─── Supplied data
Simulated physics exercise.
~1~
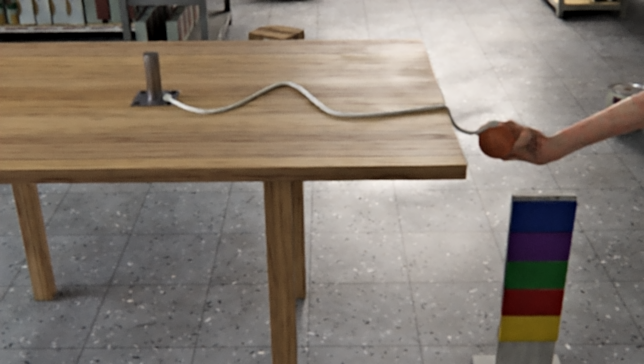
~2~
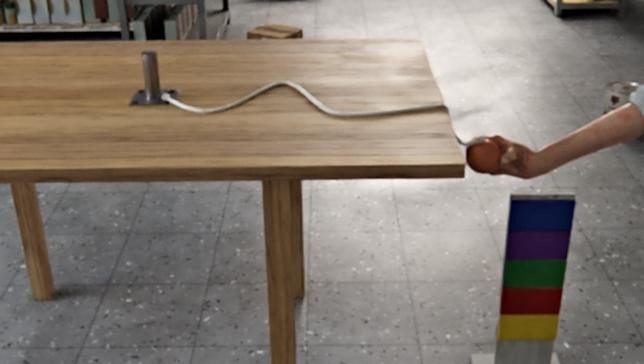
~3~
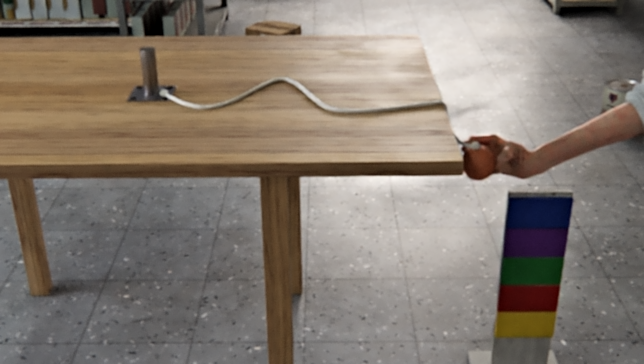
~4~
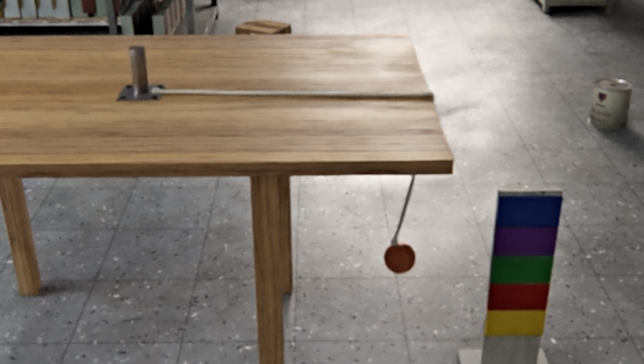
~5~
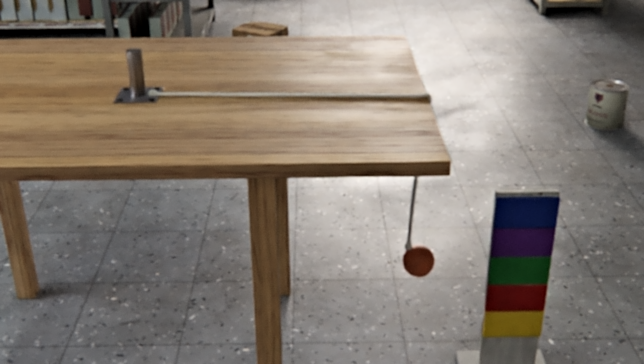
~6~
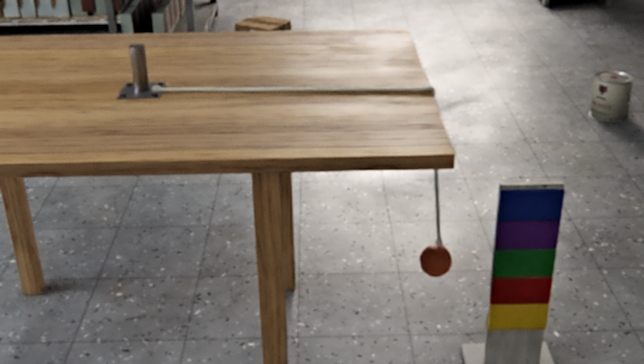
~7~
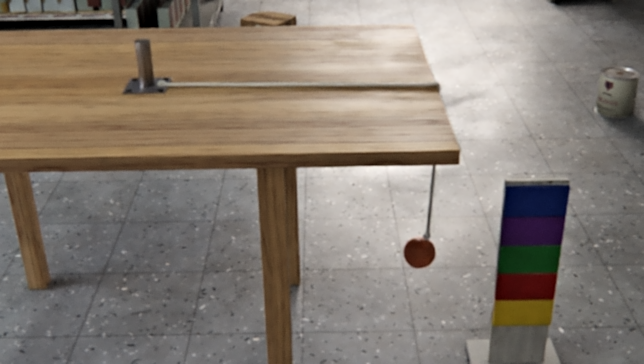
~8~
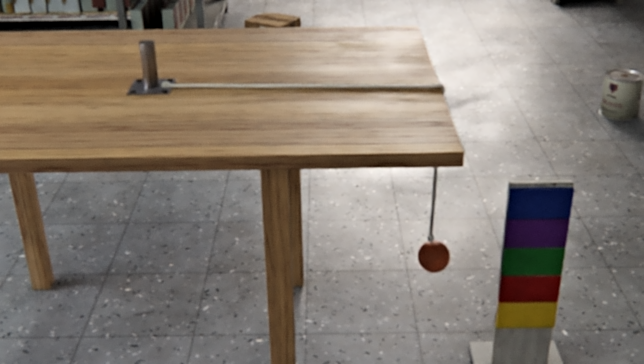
At a wooden table's end, a hand releases an orange ball that swings, hanging level with green.
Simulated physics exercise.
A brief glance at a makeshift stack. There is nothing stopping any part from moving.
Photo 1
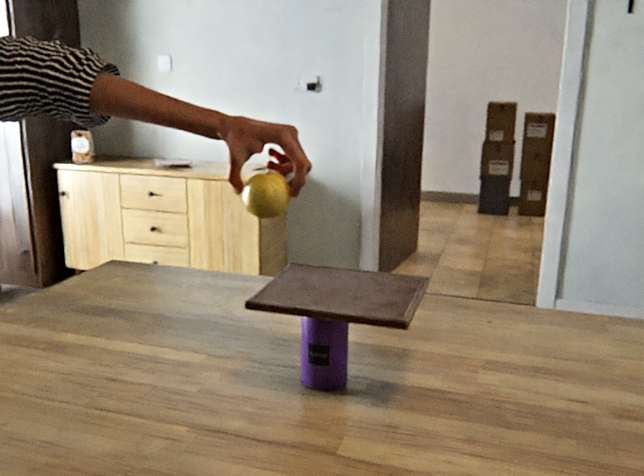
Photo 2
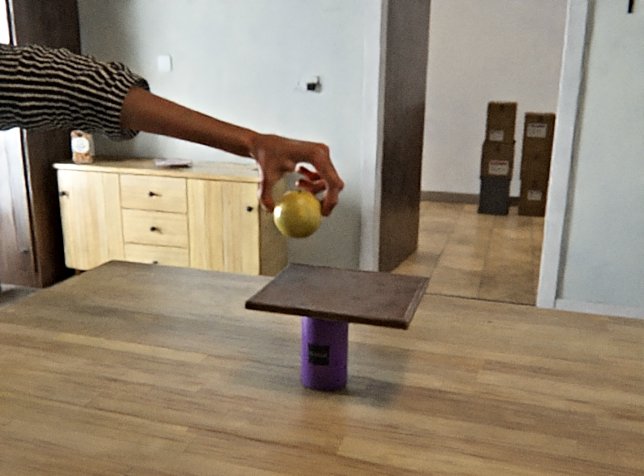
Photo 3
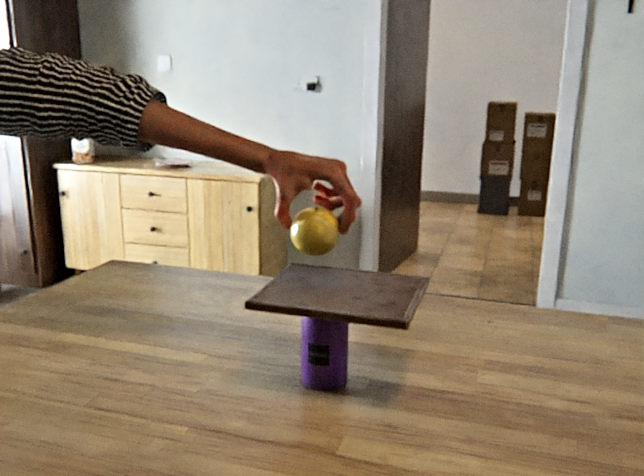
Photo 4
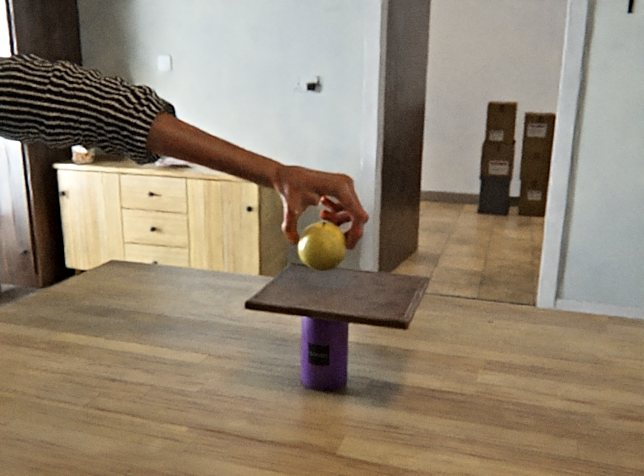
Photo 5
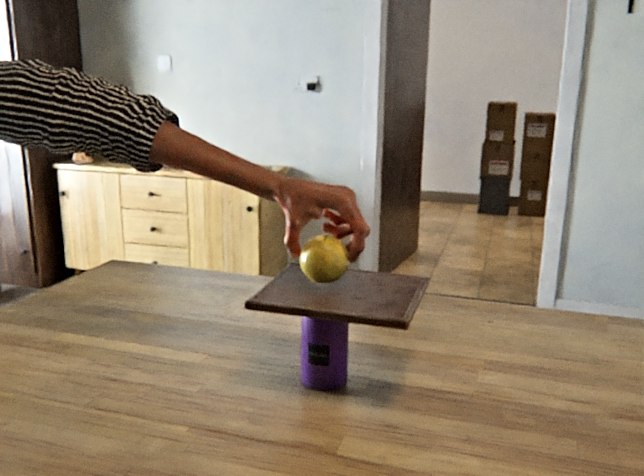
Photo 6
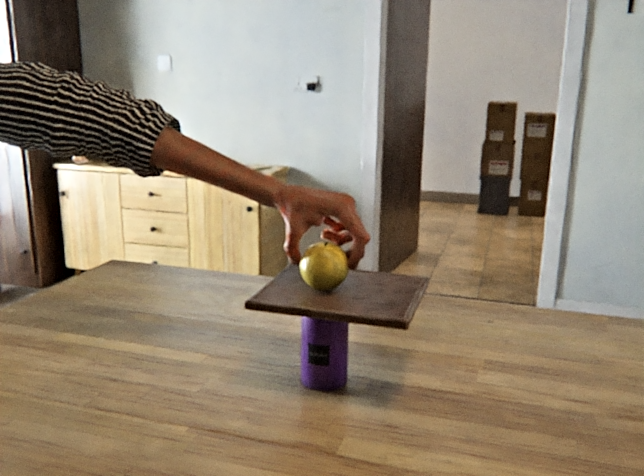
In the video, a hand in a striped sleeve carries a yellow apple rightward and down above a dark square board resting on a purple jar, then sets the apple on the board while keeping hold of it.
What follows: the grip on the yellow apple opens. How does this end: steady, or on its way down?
It will most likely stay balanced.
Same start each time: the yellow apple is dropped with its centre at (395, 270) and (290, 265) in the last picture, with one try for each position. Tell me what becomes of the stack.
Result of try one: Collapse; result of try two: No collapse.
Then, 0.20 s past the last view, nothing moves.
Then, 0.50 s past the last view, yellow apple resting near (324, 267).
Finally, all 3 still in place. Final places as the last picture's camera would see them, yellow apple near (324, 267). The stack keeps its balance.
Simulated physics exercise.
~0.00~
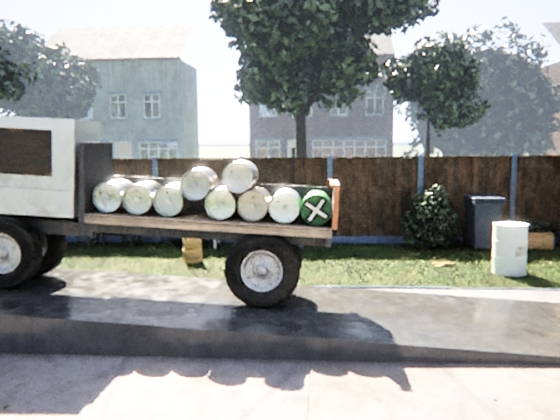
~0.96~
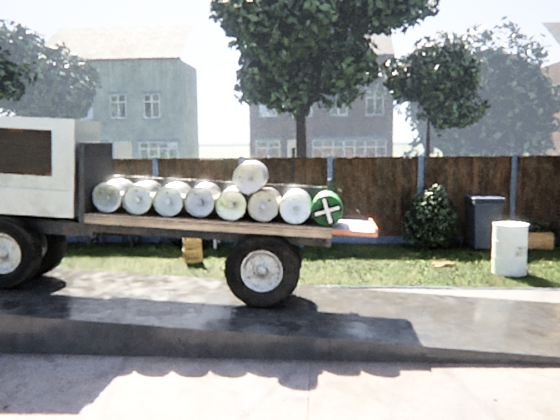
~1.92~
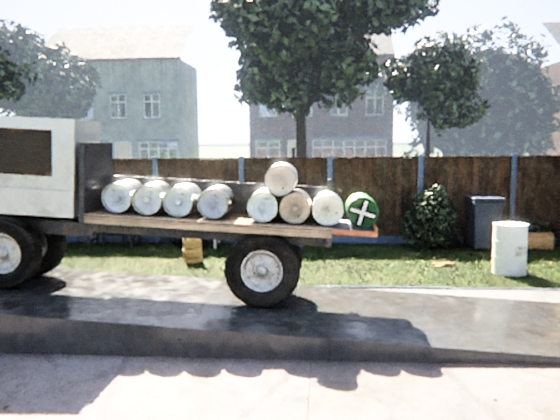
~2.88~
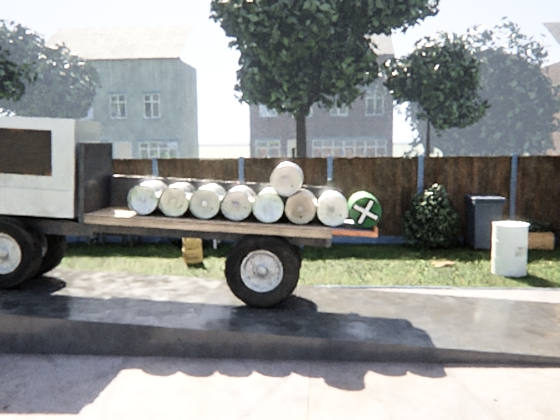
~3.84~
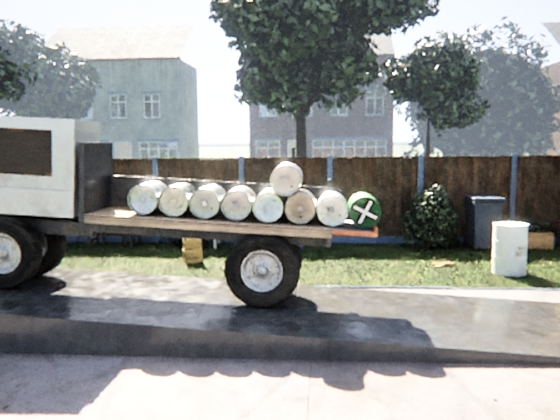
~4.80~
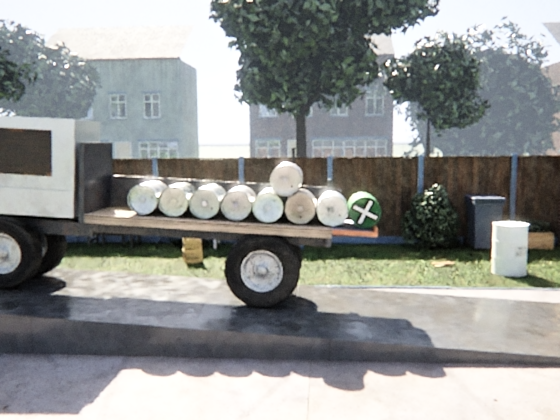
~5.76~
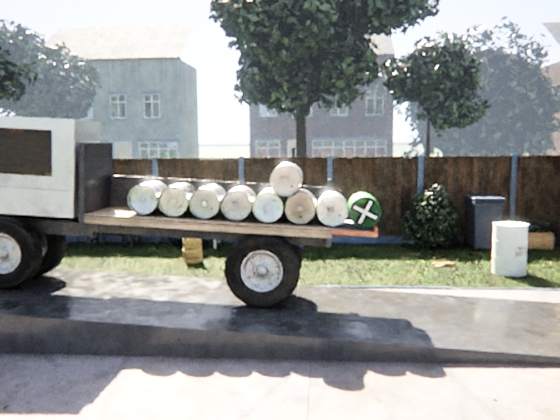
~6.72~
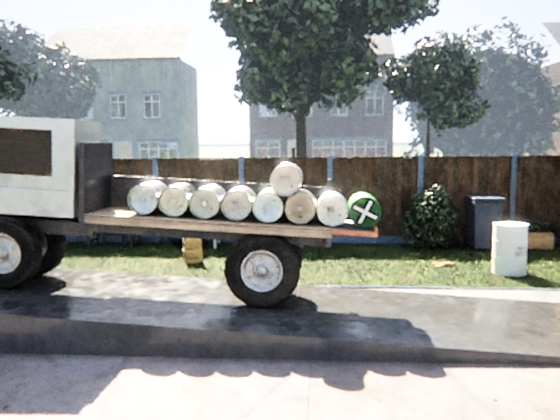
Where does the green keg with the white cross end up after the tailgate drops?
It rolls out onto the lowered tailgate and comes to rest there, staying on the truck instead of falling off.
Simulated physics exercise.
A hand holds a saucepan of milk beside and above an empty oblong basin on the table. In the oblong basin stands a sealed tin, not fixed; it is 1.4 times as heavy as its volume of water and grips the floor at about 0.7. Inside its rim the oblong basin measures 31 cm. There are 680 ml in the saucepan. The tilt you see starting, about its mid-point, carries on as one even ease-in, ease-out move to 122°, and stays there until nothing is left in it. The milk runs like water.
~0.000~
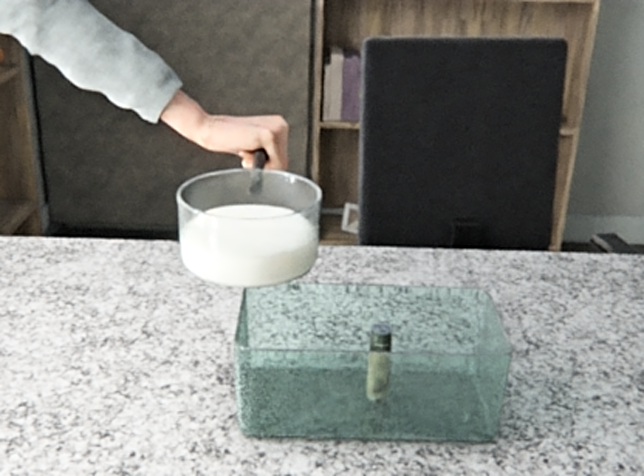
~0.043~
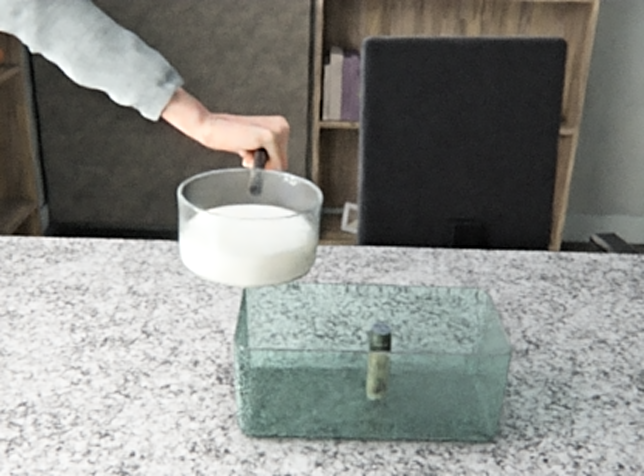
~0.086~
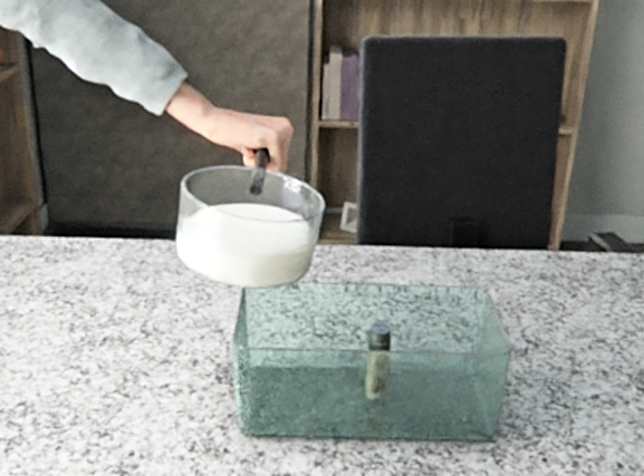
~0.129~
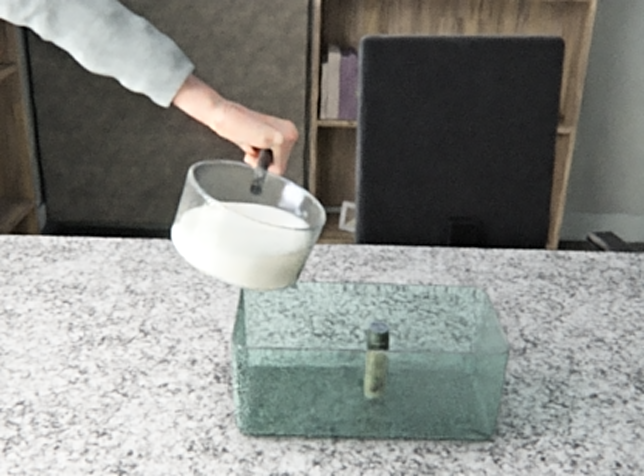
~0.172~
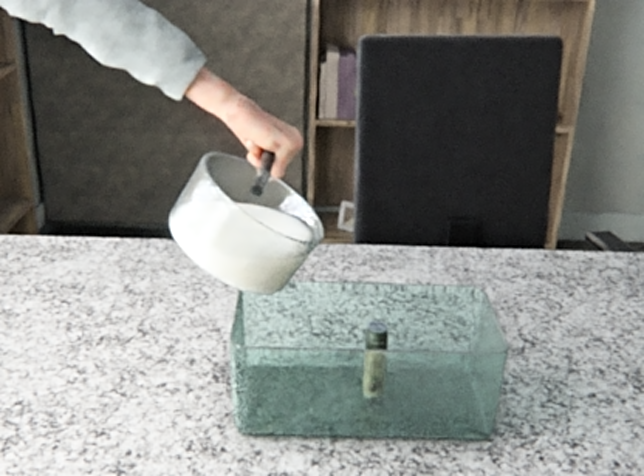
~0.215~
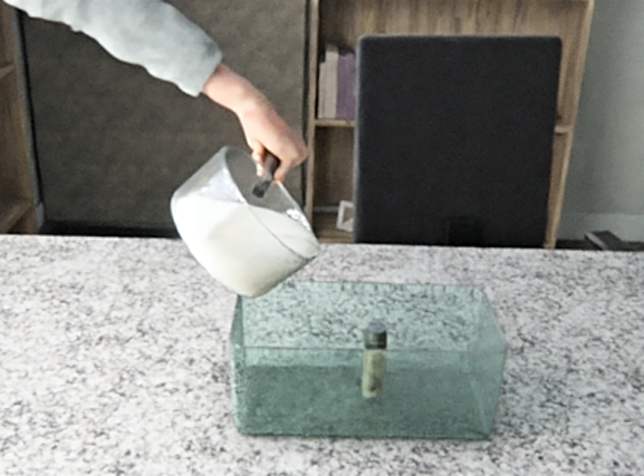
The footage shows a hand holding a clear, dark-handled saucepan of white milk above an oblong greenish basin on a speckled table, then tilting it steeply to the right, the milk shifting towards the lowered rim.
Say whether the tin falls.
It stays up.
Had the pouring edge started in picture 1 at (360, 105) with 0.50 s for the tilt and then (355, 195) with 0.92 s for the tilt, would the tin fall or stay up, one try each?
First it goes over; then it stays up.
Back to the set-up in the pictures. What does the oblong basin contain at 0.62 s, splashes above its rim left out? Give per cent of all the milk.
About 94 per cent.
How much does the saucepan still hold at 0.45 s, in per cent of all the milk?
Near 12 in a hundred.
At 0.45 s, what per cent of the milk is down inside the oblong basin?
Near 68 in a hundred.
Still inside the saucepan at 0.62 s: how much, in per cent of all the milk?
Near 1 in a hundred.
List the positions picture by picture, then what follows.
In the first picture, it leans 0°; its right rim is at (321, 196); the milk meets the walls at (185, 225) and (316, 229); the oblong basin's rim runs from (240, 314) to (500, 321); the tin's top is at (382, 332).
In the second picture, it leans 2°; its right rim is at (321, 199); the milk meets the walls at (185, 224) and (316, 229).
In the third picture, it leans 9°; its right rim is at (323, 206); the milk meets the walls at (182, 222) and (315, 229).
In the fourth picture, it leans 19°; its right rim is at (324, 218); the milk meets the walls at (178, 218) and (314, 231).
In the fifth picture, it leans 32°; its right rim is at (322, 234); the milk meets the walls at (175, 211) and (315, 235).
In the sixth picture, it leans 48°; its right rim is at (316, 252); the milk meets the walls at (178, 200) and (310, 238); 1 per cent is over the edge.
By 0.45 s the tilt is 119° and 11 per cent is still to pour; the tin stands where it began.
By 0.62 s the tilt is 122° and 1 per cent is still to pour; the tin stands where it began.
By 0.80 s the tilt is 122° and 0 per cent is still to pour; the tin stands where it began.
By 1.00 s the tilt is 122° and 0 per cent is still to pour; the tin stands where it began.
At rest the tin stands where it began.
──────
Print each entry shown above with exact wording and no pictures.

Simulated physics exercise.
~1~
~2~
~3~
~4~
~5~
~6~
~7~
~8~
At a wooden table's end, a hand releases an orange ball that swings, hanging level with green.
Simulated physics exercise.
A brief glance at a makeshift stack. There is nothing stopping any part from moving.
Photo 1
Photo 2
Photo 3
Photo 4
Photo 5
Photo 6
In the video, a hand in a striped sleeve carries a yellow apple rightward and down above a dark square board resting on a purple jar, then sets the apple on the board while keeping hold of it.
What follows: the grip on the yellow apple opens. How does this end: steady, or on its way down?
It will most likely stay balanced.
Same start each time: the yellow apple is dropped with its centre at (395, 270) and (290, 265) in the last picture, with one try for each position. Tell me what becomes of the stack.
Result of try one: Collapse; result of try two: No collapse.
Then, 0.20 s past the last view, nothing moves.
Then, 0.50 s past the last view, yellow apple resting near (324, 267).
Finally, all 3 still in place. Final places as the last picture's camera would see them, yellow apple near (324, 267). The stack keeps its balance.
Simulated physics exercise.
~0.00~
~0.96~
~1.92~
~2.88~
~3.84~
~4.80~
~5.76~
~6.72~
Where does the green keg with the white cross end up after the tailgate drops?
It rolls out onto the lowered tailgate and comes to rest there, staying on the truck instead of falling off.
Simulated physics exercise.
A hand holds a saucepan of milk beside and above an empty oblong basin on the table. In the oblong basin stands a sealed tin, not fixed; it is 1.4 times as heavy as its volume of water and grips the floor at about 0.7. Inside its rim the oblong basin measures 31 cm. There are 680 ml in the saucepan. The tilt you see starting, about its mid-point, carries on as one even ease-in, ease-out move to 122°, and stays there until nothing is left in it. The milk runs like water.
~0.000~
~0.043~
~0.086~
~0.129~
~0.172~
~0.215~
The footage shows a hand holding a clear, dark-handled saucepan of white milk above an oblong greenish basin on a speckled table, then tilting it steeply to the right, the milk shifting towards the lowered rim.
Say whether the tin falls.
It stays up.
Had the pouring edge started in picture 1 at (360, 105) with 0.50 s for the tilt and then (355, 195) with 0.92 s for the tilt, would the tin fall or stay up, one try each?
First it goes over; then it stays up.
Back to the set-up in the pictures. What does the oblong basin contain at 0.62 s, splashes above its rim left out? Give per cent of all the milk.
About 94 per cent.
How much does the saucepan still hold at 0.45 s, in per cent of all the milk?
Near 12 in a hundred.
At 0.45 s, what per cent of the milk is down inside the oblong basin?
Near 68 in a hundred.
Still inside the saucepan at 0.62 s: how much, in per cent of all the milk?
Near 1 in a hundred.
List the positions picture by picture, then what follows.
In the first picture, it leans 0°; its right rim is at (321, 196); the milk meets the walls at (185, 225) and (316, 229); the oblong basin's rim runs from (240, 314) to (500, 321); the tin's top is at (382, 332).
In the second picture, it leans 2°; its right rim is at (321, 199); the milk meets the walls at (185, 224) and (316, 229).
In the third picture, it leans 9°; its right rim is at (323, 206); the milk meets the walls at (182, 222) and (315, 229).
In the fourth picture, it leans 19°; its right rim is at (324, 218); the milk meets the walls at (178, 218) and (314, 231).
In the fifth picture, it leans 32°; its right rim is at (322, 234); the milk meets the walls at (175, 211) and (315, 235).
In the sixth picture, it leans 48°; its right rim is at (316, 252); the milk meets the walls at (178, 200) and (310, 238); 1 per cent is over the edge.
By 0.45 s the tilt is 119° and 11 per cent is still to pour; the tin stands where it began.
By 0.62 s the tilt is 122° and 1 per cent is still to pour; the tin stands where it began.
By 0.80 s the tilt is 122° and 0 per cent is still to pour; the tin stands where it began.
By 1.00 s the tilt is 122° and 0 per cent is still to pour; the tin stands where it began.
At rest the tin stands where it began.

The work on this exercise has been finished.